Report how many lines in the records hold the string "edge"; give the number and nothing else.

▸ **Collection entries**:
+ + +
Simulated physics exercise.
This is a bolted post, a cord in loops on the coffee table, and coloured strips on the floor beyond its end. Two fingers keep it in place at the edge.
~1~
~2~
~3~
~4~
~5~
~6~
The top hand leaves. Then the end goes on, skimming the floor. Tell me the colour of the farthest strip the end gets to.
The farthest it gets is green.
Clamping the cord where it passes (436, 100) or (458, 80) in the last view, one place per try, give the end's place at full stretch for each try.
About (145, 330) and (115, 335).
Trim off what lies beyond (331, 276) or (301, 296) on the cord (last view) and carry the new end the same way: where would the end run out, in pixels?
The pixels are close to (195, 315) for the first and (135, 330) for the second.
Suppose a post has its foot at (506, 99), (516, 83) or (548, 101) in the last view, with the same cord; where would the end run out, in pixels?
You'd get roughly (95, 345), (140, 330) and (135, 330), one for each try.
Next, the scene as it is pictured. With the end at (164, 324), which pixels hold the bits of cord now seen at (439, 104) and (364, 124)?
+ + +
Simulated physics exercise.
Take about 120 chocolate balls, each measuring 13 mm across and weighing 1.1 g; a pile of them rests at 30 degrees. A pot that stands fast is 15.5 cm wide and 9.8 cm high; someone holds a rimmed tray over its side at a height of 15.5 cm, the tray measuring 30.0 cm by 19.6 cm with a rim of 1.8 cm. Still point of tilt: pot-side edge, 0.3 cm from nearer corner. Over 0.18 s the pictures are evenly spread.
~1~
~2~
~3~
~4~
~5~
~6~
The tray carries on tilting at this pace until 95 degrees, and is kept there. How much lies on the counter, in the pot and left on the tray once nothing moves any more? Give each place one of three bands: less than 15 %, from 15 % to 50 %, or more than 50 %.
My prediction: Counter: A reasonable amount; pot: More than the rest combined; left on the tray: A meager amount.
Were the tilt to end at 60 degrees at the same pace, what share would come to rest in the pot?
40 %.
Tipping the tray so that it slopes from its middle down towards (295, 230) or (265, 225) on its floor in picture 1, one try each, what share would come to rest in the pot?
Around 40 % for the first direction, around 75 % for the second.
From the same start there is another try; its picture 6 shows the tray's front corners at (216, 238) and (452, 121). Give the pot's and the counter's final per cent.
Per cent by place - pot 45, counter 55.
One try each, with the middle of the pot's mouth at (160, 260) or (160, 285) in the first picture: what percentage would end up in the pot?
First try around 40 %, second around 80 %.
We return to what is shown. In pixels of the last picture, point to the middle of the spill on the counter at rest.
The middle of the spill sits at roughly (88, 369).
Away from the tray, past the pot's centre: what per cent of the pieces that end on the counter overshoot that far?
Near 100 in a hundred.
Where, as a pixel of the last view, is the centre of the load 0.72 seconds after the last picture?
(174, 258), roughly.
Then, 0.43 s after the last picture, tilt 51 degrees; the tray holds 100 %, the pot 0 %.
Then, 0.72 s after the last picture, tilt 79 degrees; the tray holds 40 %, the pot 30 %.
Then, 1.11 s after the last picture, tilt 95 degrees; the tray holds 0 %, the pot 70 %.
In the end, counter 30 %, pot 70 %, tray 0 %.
+ + +
▸ **Full solution**: 2